(Some records)

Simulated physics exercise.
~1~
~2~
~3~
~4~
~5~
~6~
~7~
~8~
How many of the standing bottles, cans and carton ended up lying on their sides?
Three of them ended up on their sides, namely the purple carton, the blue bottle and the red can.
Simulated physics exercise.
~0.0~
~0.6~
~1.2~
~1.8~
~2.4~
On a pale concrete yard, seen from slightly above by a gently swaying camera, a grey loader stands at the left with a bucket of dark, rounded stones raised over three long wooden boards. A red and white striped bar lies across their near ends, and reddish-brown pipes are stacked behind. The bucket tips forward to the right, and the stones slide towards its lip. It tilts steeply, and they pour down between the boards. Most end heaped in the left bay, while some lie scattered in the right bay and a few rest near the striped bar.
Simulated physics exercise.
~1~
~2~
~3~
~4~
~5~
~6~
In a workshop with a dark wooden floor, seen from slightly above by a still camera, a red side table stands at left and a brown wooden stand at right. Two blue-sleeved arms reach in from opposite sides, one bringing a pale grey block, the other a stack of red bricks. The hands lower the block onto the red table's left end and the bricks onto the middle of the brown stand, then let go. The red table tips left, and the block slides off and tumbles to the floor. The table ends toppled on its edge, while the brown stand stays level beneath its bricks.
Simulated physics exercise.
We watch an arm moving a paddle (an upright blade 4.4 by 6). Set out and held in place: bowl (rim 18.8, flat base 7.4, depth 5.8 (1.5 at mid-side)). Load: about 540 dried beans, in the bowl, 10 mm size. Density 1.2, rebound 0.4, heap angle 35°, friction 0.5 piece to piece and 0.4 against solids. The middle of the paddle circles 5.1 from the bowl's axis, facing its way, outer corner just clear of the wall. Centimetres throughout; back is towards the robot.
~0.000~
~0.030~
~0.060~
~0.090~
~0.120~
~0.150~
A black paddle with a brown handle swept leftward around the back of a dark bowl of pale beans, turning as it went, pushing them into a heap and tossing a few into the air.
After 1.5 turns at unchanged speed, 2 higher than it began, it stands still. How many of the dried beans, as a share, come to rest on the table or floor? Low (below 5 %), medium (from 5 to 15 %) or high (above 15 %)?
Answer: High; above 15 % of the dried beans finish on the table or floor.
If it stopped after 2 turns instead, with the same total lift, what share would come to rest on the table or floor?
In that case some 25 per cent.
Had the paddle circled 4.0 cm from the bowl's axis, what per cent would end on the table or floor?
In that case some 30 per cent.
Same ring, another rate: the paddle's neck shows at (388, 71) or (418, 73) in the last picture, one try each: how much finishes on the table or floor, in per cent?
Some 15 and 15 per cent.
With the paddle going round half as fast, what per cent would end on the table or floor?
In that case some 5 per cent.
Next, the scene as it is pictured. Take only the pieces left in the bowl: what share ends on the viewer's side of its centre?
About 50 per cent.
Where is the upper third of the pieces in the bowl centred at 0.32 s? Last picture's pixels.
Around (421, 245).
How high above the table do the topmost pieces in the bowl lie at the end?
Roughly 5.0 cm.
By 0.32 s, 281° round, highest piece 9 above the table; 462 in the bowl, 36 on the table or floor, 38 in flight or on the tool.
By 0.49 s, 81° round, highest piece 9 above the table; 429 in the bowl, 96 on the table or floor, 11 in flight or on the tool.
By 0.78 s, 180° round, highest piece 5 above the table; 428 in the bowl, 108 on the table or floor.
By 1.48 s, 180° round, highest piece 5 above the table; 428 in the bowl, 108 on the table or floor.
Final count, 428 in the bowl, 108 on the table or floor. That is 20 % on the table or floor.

• [TASK GOAL]:
Transcribe the material above word for word.

• [FINAL RESULT]:
Simulated physics exercise.
~1~
~2~
~3~
~4~
~5~
~6~
~7~
~8~
How many of the standing bottles, cans and carton ended up lying on their sides?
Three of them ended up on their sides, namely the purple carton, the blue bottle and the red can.
Simulated physics exercise.
~0.0~
~0.6~
~1.2~
~1.8~
~2.4~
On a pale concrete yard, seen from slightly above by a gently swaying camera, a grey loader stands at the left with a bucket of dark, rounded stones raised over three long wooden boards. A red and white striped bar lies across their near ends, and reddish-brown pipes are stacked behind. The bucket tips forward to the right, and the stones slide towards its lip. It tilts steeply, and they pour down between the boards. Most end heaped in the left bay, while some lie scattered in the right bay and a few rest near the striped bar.
Simulated physics exercise.
~1~
~2~
~3~
~4~
~5~
~6~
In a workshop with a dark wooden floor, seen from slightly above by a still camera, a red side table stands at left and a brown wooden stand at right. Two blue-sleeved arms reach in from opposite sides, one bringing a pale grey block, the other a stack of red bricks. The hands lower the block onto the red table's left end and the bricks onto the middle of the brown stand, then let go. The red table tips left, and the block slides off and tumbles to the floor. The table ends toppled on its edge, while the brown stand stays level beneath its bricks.
Simulated physics exercise.
We watch an arm moving a paddle (an upright blade 4.4 by 6). Set out and held in place: bowl (rim 18.8, flat base 7.4, depth 5.8 (1.5 at mid-side)). Load: about 540 dried beans, in the bowl, 10 mm size. Density 1.2, rebound 0.4, heap angle 35°, friction 0.5 piece to piece and 0.4 against solids. The middle of the paddle circles 5.1 from the bowl's axis, facing its way, outer corner just clear of the wall. Centimetres throughout; back is towards the robot.
~0.000~
~0.030~
~0.060~
~0.090~
~0.120~
~0.150~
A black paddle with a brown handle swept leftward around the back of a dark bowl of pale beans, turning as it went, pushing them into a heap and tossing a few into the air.
After 1.5 turns at unchanged speed, 2 higher than it began, it stands still. How many of the dried beans, as a share, come to rest on the table or floor? Low (below 5 %), medium (from 5 to 15 %) or high (above 15 %)?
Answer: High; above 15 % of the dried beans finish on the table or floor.
If it stopped after 2 turns instead, with the same total lift, what share would come to rest on the table or floor?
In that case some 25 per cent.
Had the paddle circled 4.0 cm from the bowl's axis, what per cent would end on the table or floor?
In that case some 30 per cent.
Same ring, another rate: the paddle's neck shows at (388, 71) or (418, 73) in the last picture, one try each: how much finishes on the table or floor, in per cent?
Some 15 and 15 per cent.
With the paddle going round half as fast, what per cent would end on the table or floor?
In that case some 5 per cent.
Next, the scene as it is pictured. Take only the pieces left in the bowl: what share ends on the viewer's side of its centre?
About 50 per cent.
Where is the upper third of the pieces in the bowl centred at 0.32 s? Last picture's pixels.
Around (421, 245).
How high above the table do the topmost pieces in the bowl lie at the end?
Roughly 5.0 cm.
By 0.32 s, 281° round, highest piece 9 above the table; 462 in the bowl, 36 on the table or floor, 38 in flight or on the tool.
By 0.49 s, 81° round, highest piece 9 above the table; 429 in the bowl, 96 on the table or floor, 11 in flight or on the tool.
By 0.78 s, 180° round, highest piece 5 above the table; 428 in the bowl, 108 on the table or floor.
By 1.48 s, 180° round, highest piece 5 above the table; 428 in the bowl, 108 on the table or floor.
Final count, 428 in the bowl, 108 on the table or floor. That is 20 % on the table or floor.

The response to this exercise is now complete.